Records supplied:
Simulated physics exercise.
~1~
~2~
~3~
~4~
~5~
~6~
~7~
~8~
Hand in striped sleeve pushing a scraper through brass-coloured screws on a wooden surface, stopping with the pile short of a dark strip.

---

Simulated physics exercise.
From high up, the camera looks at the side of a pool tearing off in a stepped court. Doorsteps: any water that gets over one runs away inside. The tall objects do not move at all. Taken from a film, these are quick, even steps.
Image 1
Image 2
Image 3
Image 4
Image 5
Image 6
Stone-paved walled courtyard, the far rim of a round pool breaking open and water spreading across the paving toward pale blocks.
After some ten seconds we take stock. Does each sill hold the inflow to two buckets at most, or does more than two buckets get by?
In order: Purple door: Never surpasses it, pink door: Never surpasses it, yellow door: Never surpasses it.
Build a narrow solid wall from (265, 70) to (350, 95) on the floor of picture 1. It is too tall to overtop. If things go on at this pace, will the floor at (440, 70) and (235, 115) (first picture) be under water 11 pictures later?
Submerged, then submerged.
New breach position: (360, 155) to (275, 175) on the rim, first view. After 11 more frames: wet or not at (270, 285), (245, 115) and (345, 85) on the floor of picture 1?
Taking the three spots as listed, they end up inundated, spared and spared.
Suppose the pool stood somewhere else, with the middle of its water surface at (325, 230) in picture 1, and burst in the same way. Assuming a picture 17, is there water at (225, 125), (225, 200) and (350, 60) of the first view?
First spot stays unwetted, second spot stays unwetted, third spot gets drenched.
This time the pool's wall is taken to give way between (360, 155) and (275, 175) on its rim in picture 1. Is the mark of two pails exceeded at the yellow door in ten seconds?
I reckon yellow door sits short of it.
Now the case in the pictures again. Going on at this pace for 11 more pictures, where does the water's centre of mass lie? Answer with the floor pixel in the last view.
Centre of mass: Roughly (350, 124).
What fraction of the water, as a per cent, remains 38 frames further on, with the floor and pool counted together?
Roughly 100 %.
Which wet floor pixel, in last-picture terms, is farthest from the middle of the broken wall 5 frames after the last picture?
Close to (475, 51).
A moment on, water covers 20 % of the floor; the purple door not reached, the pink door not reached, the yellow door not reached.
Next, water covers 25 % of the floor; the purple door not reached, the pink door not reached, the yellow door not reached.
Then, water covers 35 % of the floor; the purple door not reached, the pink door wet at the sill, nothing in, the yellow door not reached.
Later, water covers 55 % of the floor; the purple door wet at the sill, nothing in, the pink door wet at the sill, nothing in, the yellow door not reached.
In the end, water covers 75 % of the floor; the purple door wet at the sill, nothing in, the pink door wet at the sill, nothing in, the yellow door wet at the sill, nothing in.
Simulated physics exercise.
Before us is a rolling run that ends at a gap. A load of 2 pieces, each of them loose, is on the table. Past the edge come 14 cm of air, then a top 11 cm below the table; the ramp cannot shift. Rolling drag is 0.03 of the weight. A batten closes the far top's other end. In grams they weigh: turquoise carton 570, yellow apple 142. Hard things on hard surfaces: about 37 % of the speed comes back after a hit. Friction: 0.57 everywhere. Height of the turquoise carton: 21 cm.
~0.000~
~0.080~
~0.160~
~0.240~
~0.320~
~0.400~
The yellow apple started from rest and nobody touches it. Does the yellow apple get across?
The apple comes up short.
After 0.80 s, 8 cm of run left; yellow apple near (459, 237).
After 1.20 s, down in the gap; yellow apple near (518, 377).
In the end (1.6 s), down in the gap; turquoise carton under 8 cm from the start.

==

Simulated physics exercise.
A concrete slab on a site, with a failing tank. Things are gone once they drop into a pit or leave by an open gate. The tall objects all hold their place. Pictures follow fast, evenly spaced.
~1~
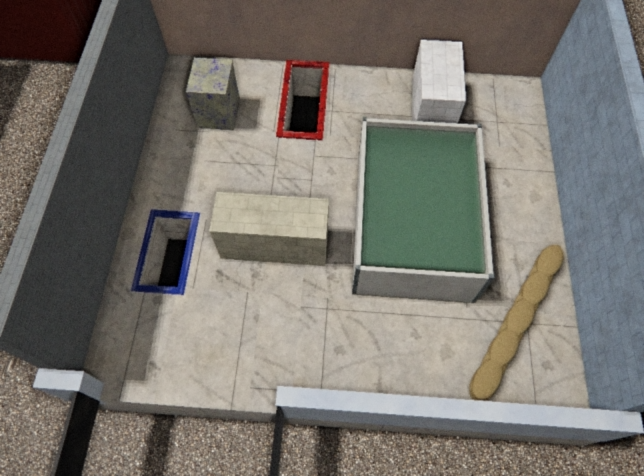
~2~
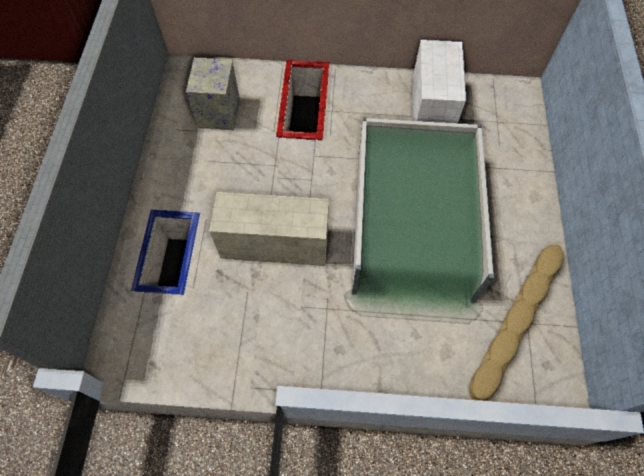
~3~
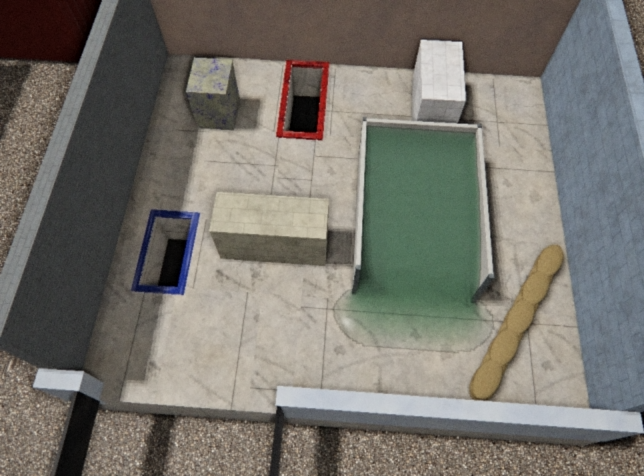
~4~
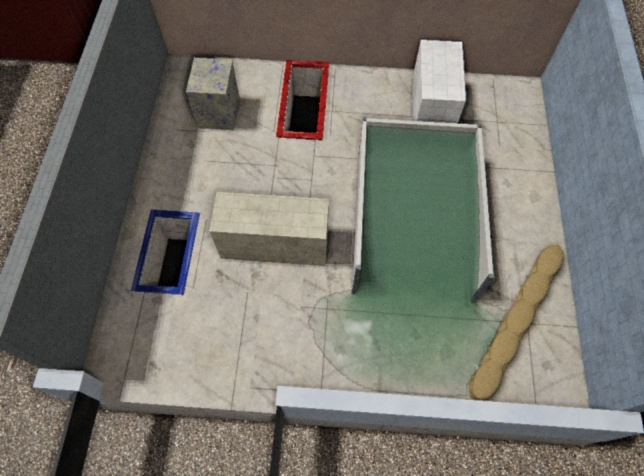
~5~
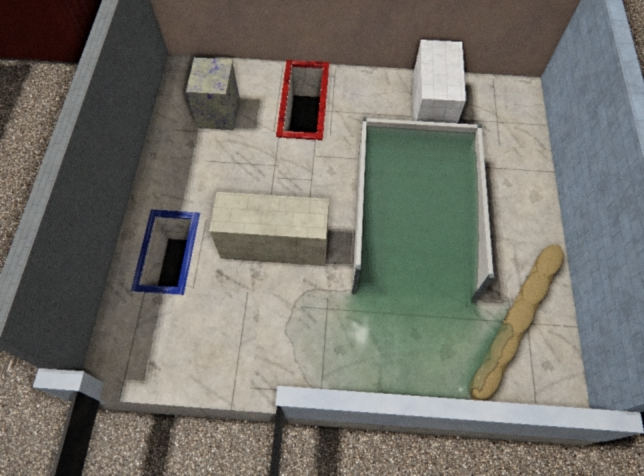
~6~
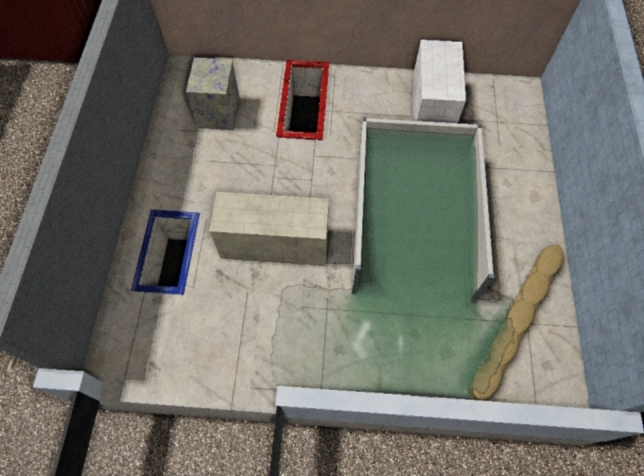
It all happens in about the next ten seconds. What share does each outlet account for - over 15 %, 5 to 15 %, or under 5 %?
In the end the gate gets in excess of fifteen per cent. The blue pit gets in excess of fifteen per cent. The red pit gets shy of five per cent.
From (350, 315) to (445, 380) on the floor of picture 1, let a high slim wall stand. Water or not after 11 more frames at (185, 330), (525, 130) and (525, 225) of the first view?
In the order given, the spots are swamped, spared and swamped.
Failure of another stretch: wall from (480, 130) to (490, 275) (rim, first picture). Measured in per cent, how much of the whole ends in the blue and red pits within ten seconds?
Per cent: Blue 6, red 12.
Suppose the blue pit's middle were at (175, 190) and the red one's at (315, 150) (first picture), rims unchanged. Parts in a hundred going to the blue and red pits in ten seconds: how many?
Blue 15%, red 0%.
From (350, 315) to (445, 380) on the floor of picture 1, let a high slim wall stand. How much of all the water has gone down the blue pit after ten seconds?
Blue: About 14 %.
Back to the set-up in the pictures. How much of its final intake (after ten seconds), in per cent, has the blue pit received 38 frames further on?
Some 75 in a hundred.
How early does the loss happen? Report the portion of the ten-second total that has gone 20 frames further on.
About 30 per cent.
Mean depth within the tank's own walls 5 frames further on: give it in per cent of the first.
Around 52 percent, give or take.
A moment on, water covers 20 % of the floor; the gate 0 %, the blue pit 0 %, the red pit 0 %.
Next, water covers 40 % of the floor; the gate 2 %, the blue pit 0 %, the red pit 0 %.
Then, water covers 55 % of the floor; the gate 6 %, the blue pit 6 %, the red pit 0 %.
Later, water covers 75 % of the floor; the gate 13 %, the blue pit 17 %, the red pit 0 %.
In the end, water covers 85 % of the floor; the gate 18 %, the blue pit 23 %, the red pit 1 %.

Exercise brief:
Some lines of the data may hold the word "objects". Say how many do, with nothing else.

In response:
2